>> Start

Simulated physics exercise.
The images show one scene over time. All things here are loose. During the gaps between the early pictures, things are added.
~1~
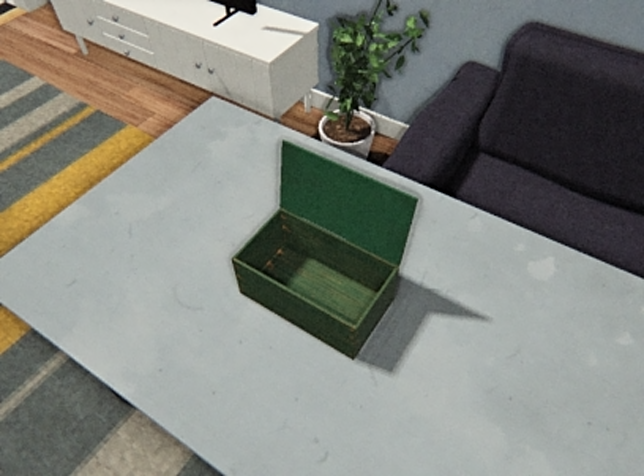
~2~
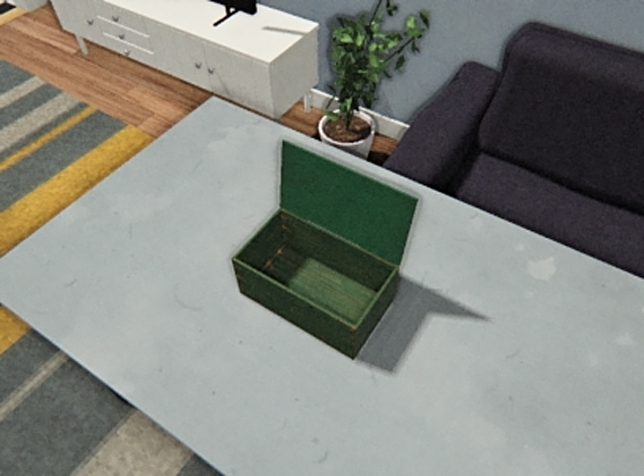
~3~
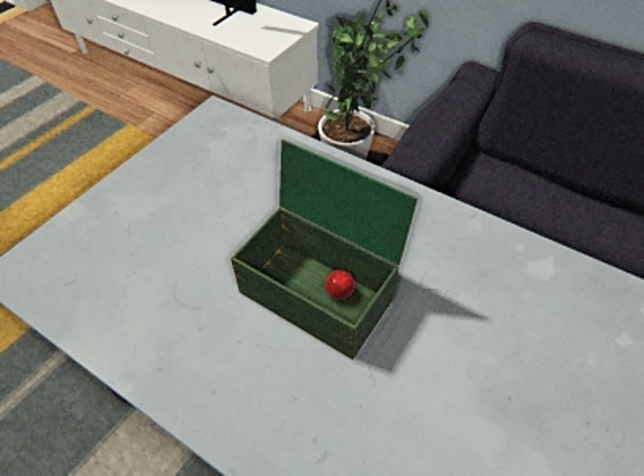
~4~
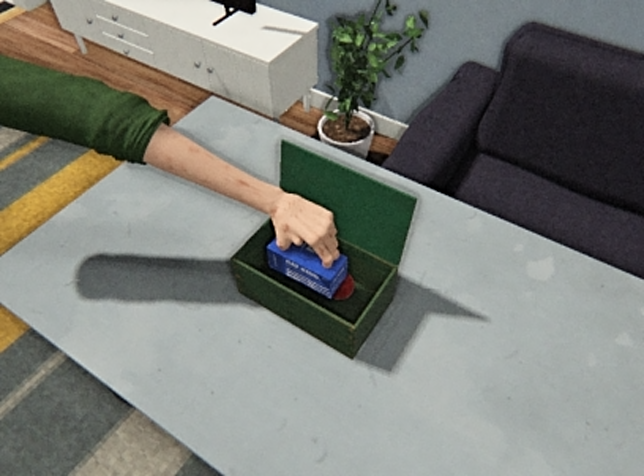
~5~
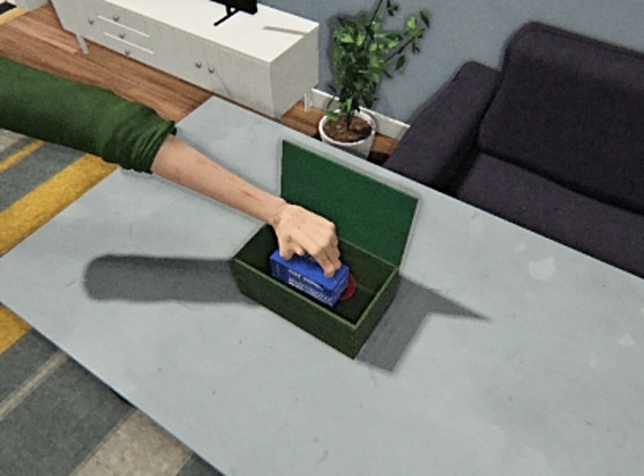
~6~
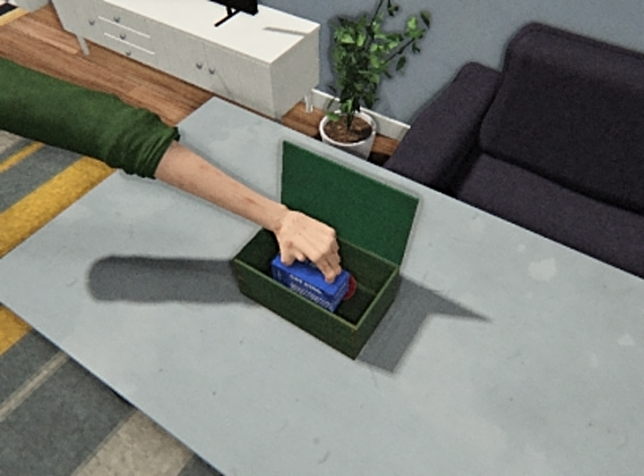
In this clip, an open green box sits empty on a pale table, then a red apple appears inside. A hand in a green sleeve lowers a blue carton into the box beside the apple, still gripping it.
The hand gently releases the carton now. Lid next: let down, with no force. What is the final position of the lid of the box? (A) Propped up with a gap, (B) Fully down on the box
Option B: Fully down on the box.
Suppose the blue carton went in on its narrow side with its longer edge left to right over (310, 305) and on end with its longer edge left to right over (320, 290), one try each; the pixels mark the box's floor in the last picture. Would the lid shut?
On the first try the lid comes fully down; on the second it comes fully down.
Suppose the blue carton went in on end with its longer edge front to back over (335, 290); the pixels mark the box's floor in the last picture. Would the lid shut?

>> End

_What is needed_:
Write out the listing above again, exactly, but with no pictures in the copy.

_Completed task_:
Simulated physics exercise.
The images show one scene over time. All things here are loose. During the gaps between the early pictures, things are added.
~1~
~2~
~3~
~4~
~5~
~6~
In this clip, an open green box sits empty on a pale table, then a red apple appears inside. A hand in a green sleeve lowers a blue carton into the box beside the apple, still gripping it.
The hand gently releases the carton now. Lid next: let down, with no force. What is the final position of the lid of the box? (A) Propped up with a gap, (B) Fully down on the box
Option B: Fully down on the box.
Suppose the blue carton went in on its narrow side with its longer edge left to right over (310, 305) and on end with its longer edge left to right over (320, 290), one try each; the pixels mark the box's floor in the last picture. Would the lid shut?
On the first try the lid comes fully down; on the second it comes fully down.
Suppose the blue carton went in on end with its longer edge front to back over (335, 290); the pixels mark the box's floor in the last picture. Would the lid shut?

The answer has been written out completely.